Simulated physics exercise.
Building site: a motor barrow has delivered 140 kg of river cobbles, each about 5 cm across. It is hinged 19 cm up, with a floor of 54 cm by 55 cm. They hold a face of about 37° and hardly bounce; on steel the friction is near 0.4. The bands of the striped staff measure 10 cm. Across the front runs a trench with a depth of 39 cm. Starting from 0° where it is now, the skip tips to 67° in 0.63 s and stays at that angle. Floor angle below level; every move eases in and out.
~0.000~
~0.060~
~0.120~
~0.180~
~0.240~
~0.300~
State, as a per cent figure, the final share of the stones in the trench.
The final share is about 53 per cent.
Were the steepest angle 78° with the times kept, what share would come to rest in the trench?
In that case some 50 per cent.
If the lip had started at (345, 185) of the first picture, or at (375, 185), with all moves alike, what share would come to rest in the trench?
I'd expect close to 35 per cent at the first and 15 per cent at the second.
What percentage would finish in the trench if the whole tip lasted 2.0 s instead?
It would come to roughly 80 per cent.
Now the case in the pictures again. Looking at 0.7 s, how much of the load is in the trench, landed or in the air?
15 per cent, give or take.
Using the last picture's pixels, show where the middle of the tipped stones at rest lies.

...

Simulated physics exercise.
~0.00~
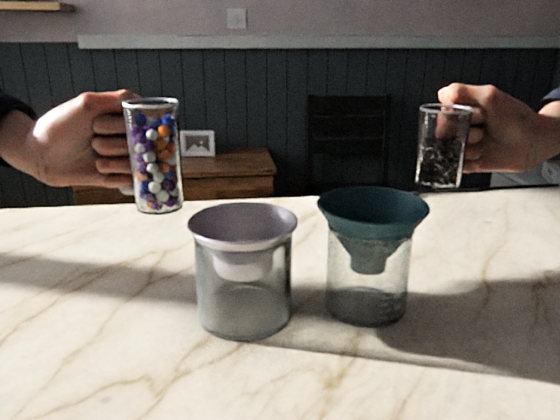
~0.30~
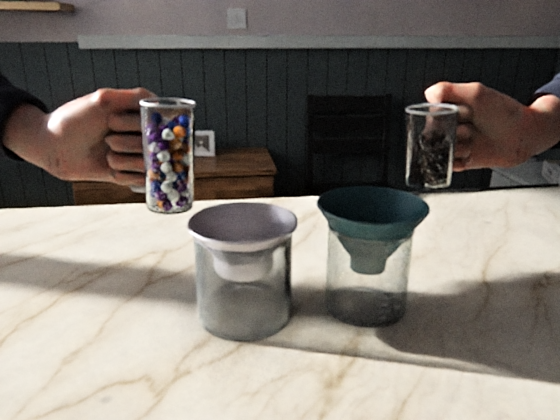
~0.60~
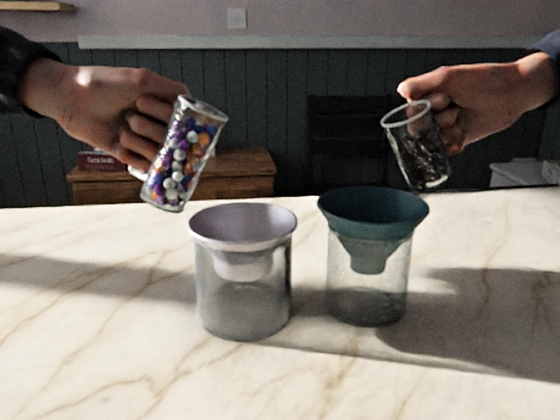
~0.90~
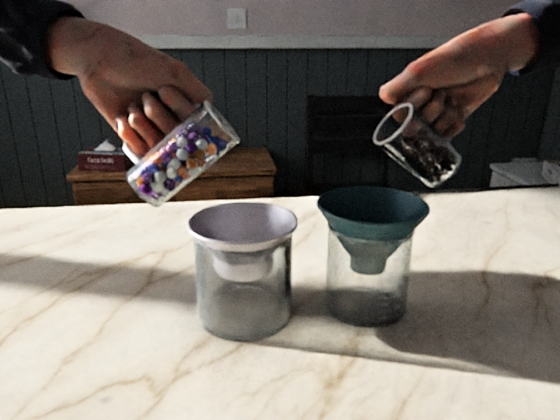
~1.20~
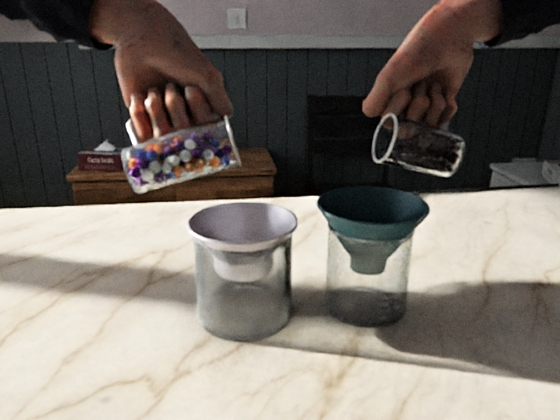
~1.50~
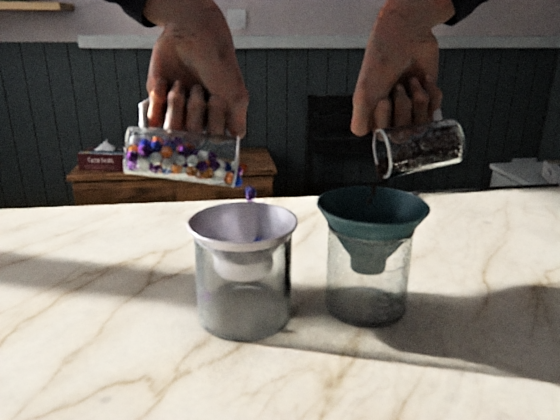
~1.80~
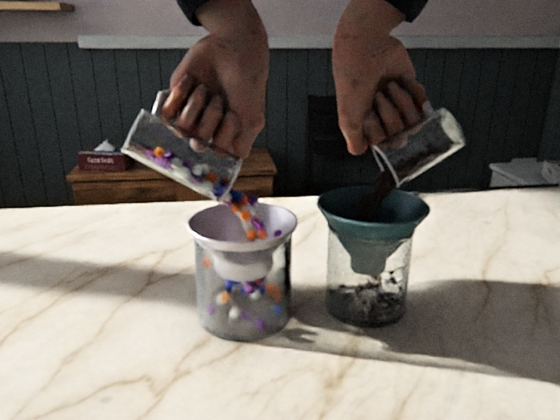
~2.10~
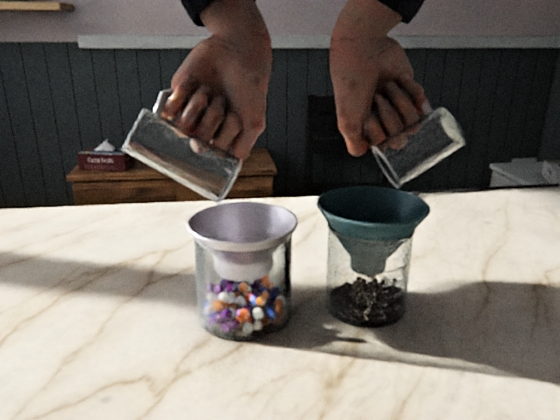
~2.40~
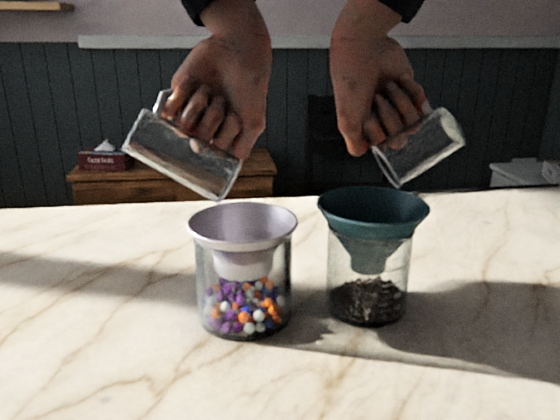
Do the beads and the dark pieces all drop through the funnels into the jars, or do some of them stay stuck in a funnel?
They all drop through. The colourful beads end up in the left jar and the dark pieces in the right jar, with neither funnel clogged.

---

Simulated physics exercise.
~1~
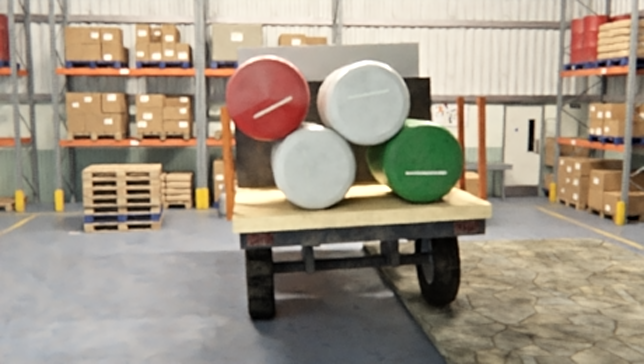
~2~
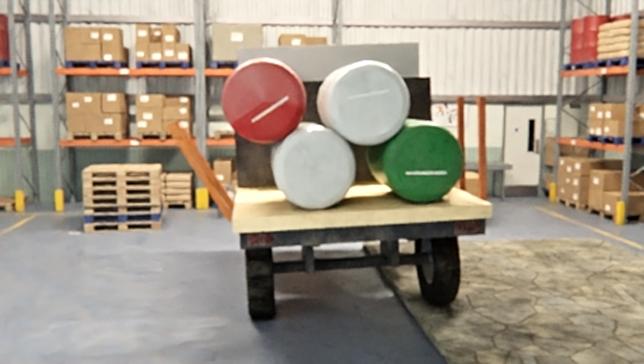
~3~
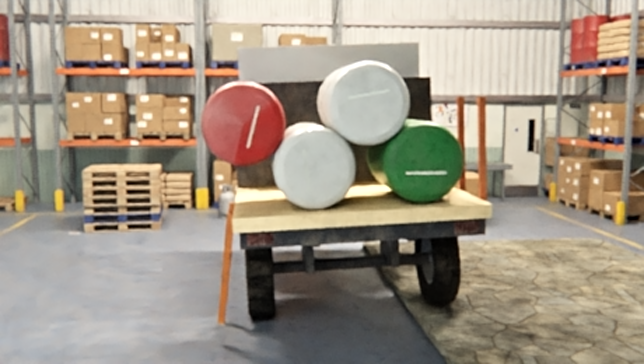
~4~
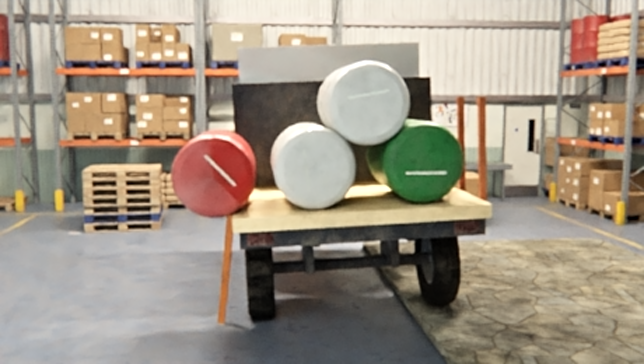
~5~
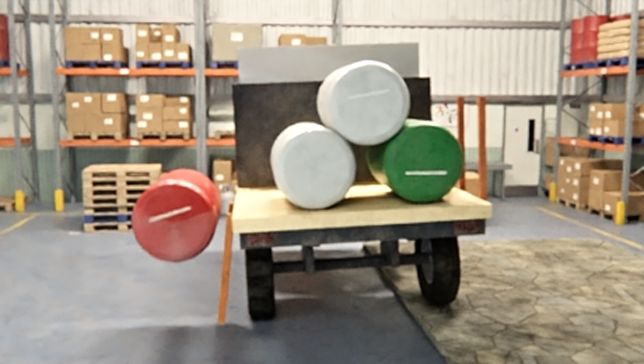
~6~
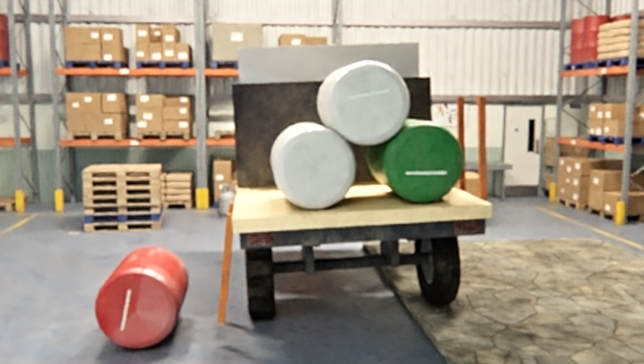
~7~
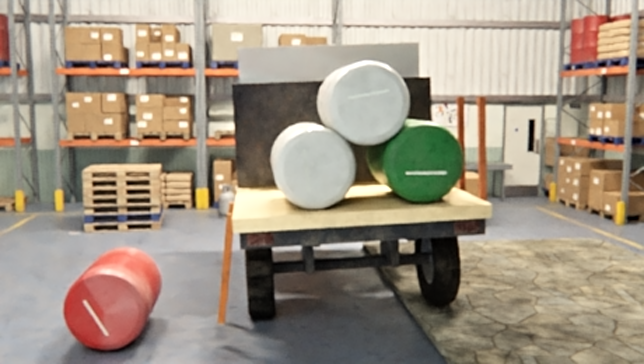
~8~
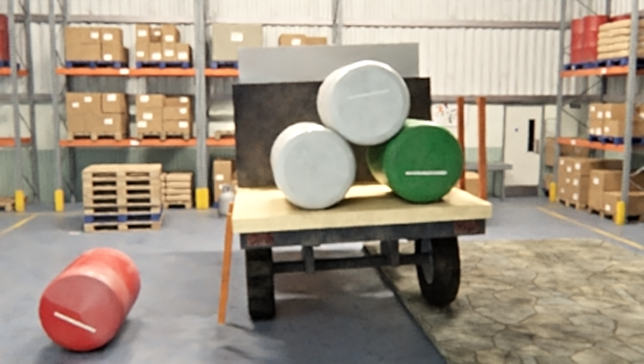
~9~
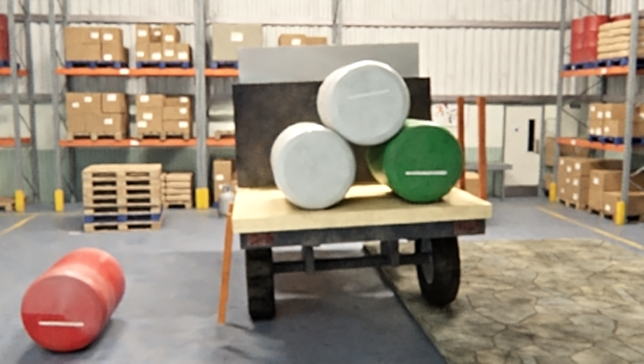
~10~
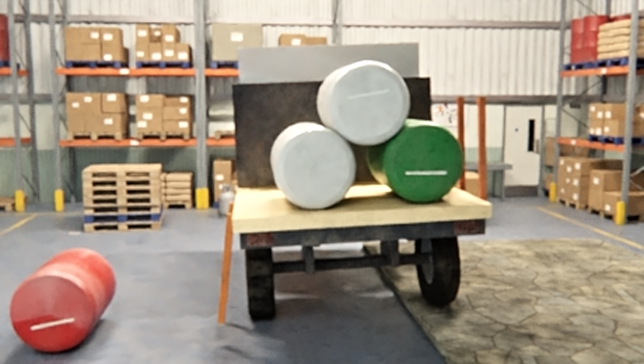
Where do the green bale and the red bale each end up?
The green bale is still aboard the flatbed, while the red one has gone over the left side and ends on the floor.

- _WHAT IS NEEDED_
Begin at the line that has "Now the case"; stop after the line that has "Using the last". Copy every line in that span exactly.

- _TASK SOLUTION_
Now the case in the pictures again. Looking at 0.7 s, how much of the load is in the trench, landed or in the air?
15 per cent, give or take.
Using the last picture's pixels, show where the middle of the tipped stones at rest lies.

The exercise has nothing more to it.